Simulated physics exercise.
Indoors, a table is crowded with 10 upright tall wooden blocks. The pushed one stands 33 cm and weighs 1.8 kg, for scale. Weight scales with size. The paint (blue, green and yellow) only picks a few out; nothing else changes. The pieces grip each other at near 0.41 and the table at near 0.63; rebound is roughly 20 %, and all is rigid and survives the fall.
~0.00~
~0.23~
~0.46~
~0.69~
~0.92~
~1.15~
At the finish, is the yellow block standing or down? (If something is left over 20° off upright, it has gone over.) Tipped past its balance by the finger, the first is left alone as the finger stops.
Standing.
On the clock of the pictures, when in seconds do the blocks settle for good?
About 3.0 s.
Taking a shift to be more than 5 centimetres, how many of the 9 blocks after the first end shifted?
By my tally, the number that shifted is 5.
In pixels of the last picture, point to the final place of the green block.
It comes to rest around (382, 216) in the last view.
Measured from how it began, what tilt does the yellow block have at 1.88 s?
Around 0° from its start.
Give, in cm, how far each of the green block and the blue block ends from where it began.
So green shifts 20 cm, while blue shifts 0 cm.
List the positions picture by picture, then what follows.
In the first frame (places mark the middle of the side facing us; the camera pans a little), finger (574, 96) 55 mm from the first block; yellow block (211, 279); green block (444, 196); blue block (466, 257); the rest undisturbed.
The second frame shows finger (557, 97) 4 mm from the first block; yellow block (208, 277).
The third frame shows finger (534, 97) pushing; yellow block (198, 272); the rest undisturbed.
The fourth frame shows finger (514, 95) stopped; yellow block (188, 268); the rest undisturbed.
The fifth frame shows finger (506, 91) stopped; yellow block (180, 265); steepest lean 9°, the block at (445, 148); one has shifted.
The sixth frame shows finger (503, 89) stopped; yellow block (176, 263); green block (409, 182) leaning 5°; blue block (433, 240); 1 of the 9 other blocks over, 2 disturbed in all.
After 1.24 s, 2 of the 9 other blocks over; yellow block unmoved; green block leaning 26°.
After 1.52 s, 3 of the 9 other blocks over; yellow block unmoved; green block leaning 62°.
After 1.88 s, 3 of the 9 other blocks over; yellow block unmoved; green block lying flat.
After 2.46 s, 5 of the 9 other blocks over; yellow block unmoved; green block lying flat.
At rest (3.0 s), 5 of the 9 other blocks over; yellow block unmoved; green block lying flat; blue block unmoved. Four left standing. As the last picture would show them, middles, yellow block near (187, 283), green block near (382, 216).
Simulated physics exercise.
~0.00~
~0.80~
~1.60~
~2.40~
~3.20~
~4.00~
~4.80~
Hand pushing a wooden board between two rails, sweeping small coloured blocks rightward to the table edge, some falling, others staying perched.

---

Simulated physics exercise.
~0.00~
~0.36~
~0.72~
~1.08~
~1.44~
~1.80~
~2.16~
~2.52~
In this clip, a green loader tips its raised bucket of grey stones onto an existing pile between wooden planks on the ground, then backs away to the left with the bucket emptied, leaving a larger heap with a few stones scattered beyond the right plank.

==

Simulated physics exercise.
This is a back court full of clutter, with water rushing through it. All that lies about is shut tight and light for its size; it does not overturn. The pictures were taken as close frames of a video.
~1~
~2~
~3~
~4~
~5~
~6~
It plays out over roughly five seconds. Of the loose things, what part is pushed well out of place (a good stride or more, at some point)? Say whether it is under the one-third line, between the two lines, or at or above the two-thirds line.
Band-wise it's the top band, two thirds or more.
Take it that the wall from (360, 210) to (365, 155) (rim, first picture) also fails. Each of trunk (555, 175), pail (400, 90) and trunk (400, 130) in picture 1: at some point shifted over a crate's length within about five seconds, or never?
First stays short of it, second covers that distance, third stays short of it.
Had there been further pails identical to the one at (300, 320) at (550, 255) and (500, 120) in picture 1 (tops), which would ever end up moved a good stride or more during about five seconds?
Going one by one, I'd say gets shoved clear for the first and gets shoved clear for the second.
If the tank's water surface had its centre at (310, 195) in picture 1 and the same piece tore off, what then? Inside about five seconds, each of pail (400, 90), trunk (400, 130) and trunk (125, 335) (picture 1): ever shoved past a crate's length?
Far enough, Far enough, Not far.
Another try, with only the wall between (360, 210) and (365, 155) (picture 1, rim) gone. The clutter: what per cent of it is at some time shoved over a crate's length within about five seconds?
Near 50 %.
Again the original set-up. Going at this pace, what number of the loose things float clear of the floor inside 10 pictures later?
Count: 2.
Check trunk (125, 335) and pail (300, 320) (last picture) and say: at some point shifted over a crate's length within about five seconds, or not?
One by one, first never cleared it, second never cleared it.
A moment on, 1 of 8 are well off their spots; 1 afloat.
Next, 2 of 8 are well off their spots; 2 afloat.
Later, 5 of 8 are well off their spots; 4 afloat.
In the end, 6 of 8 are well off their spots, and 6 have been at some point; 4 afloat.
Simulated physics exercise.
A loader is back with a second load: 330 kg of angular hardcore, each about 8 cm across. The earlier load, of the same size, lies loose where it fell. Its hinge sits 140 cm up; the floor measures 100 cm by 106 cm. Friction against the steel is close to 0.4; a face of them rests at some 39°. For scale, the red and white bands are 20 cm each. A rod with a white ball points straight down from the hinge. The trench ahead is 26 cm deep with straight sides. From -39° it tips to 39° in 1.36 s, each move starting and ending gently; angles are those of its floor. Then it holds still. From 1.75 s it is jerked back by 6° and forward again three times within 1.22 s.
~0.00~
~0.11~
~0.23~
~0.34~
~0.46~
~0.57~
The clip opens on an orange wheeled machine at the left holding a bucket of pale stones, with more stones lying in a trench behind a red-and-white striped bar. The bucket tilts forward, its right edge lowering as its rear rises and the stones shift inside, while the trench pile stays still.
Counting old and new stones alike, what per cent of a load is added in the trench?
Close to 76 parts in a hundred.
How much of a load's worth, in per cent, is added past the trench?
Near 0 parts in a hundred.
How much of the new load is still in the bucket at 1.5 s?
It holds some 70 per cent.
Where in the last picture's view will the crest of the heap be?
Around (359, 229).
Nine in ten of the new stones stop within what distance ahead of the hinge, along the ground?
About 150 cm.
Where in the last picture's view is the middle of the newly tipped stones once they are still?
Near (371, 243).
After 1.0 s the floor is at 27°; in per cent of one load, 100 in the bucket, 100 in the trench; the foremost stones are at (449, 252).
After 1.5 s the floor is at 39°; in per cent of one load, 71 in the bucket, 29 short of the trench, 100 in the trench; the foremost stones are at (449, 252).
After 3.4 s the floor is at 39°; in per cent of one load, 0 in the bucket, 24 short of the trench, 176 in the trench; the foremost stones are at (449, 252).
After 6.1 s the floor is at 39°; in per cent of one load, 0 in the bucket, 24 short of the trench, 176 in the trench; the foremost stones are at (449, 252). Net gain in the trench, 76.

## INSTRUCTION
Search the entries for "scale" and copy out each line that has it.

## THE OUTPUT
Indoors, a table is crowded with 10 upright tall wooden blocks. The pushed one stands 33 cm and weighs 1.8 kg, for scale. Weight scales with size. The paint (blue, green and yellow) only picks a few out; nothing else changes. The pieces grip each other at near 0.41 and the table at near 0.63; rebound is roughly 20 %, and all is rigid and survives the fall.
A loader is back with a second load: 330 kg of angular hardcore, each about 8 cm across. The earlier load, of the same size, lies loose where it fell. Its hinge sits 140 cm up; the floor measures 100 cm by 106 cm. Friction against the steel is close to 0.4; a face of them rests at some 39°. For scale, the red and white bands are 20 cm each. A rod with a white ball points straight down from the hinge. The trench ahead is 26 cm deep with straight sides. From -39° it tips to 39° in 1.36 s, each move starting and ending gently; angles are those of its floor. Then it holds still. From 1.75 s it is jerked back by 6° and forward again three times within 1.22 s.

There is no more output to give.